Aim> Set the listing down again in full, word for word, with the pictures left out.
----------------
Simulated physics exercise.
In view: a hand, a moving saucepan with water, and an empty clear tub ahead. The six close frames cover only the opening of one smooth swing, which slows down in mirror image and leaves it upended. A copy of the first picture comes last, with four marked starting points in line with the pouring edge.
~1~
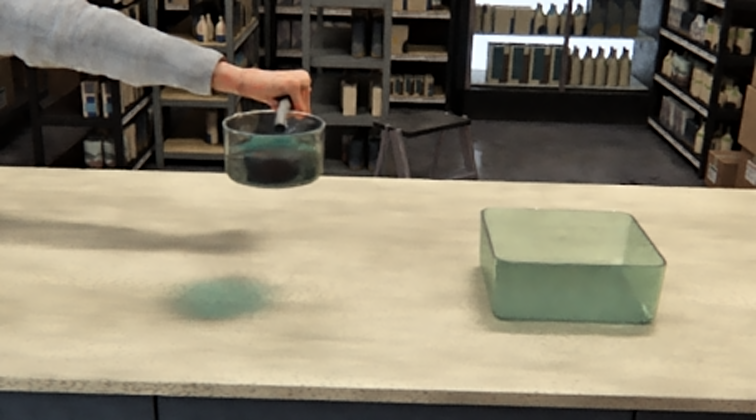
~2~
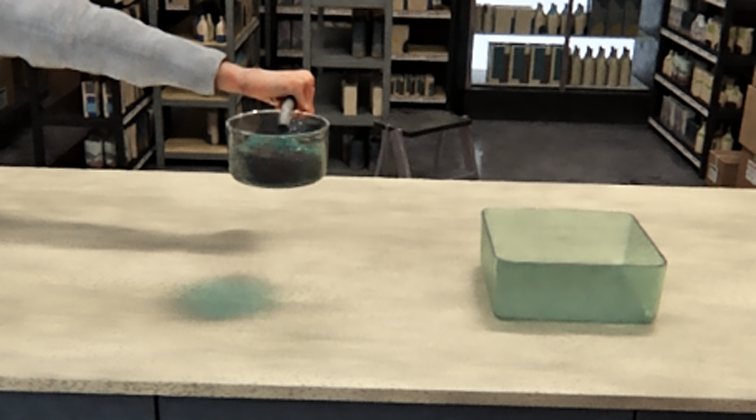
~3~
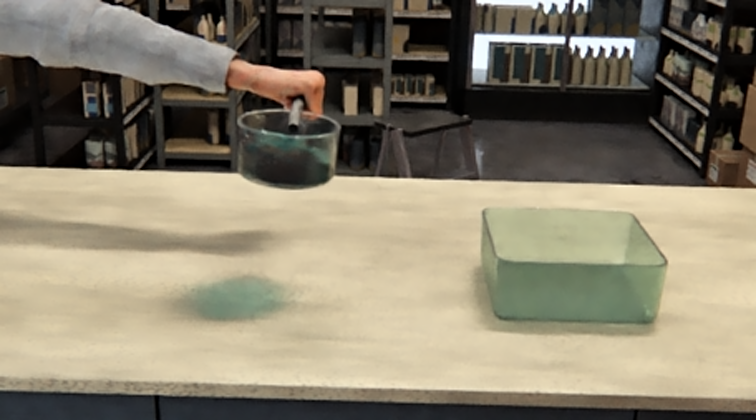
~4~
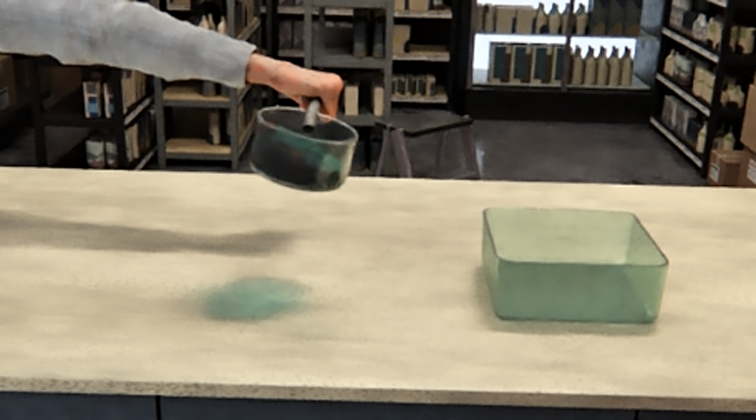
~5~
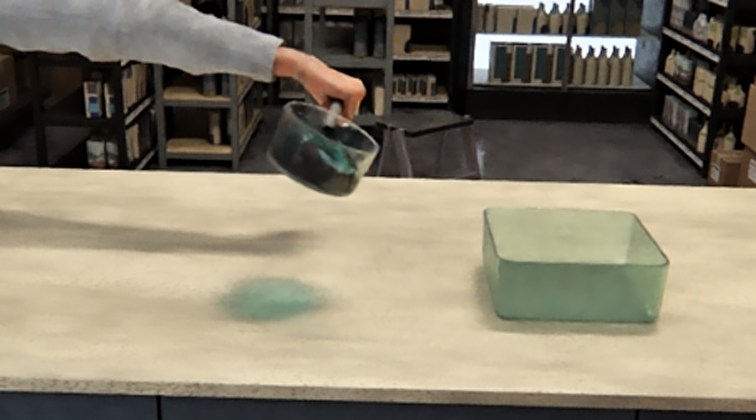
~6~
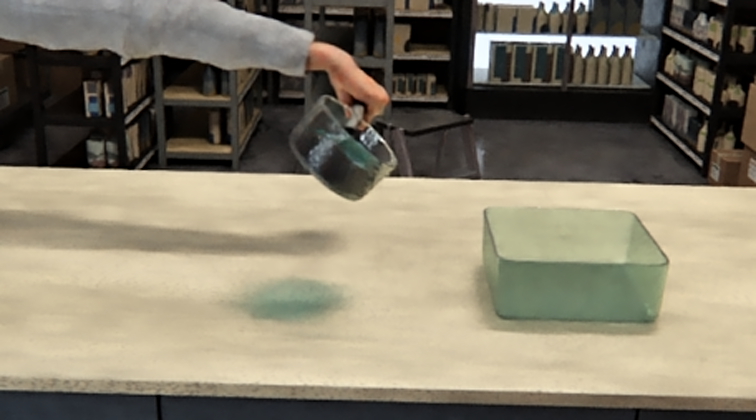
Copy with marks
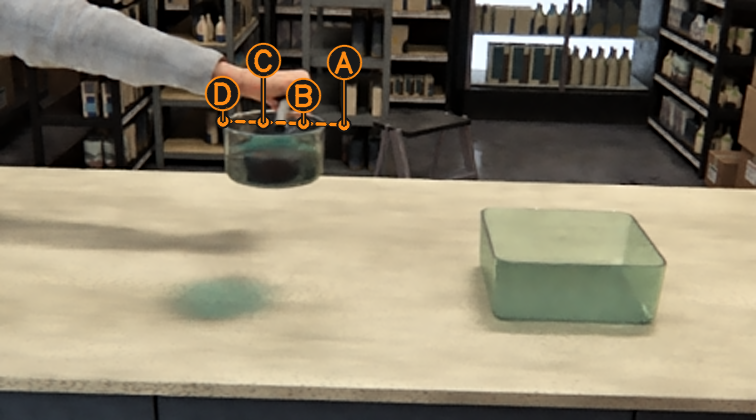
The clip opens with a hand holding a clear, round pan of dark contents level above a pale counter, left of an empty greenish clear tub. The hand moves the pan gradually rightward and tilts it further toward the tub, while a teal patch on the counter shifts right beneath it.
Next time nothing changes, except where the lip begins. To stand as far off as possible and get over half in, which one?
Spot A.
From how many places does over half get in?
One.
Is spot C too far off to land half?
Yes, it does.
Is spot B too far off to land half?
Yes, it does.
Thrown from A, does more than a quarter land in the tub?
Yes, clearly.
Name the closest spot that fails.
----------------
Answer to this exercise>
Simulated physics exercise.
In view: a hand, a moving saucepan with water, and an empty clear tub ahead. The six close frames cover only the opening of one smooth swing, which slows down in mirror image and leaves it upended. A copy of the first picture comes last, with four marked starting points in line with the pouring edge.
~1~
~2~
~3~
~4~
~5~
~6~
Copy with marks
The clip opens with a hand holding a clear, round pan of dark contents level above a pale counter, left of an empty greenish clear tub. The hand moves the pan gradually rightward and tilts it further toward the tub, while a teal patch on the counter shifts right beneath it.
Next time nothing changes, except where the lip begins. To stand as far off as possible and get over half in, which one?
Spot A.
From how many places does over half get in?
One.
Is spot C too far off to land half?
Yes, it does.
Is spot B too far off to land half?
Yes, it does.
Thrown from A, does more than a quarter land in the tub?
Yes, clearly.
Name the closest spot that fails.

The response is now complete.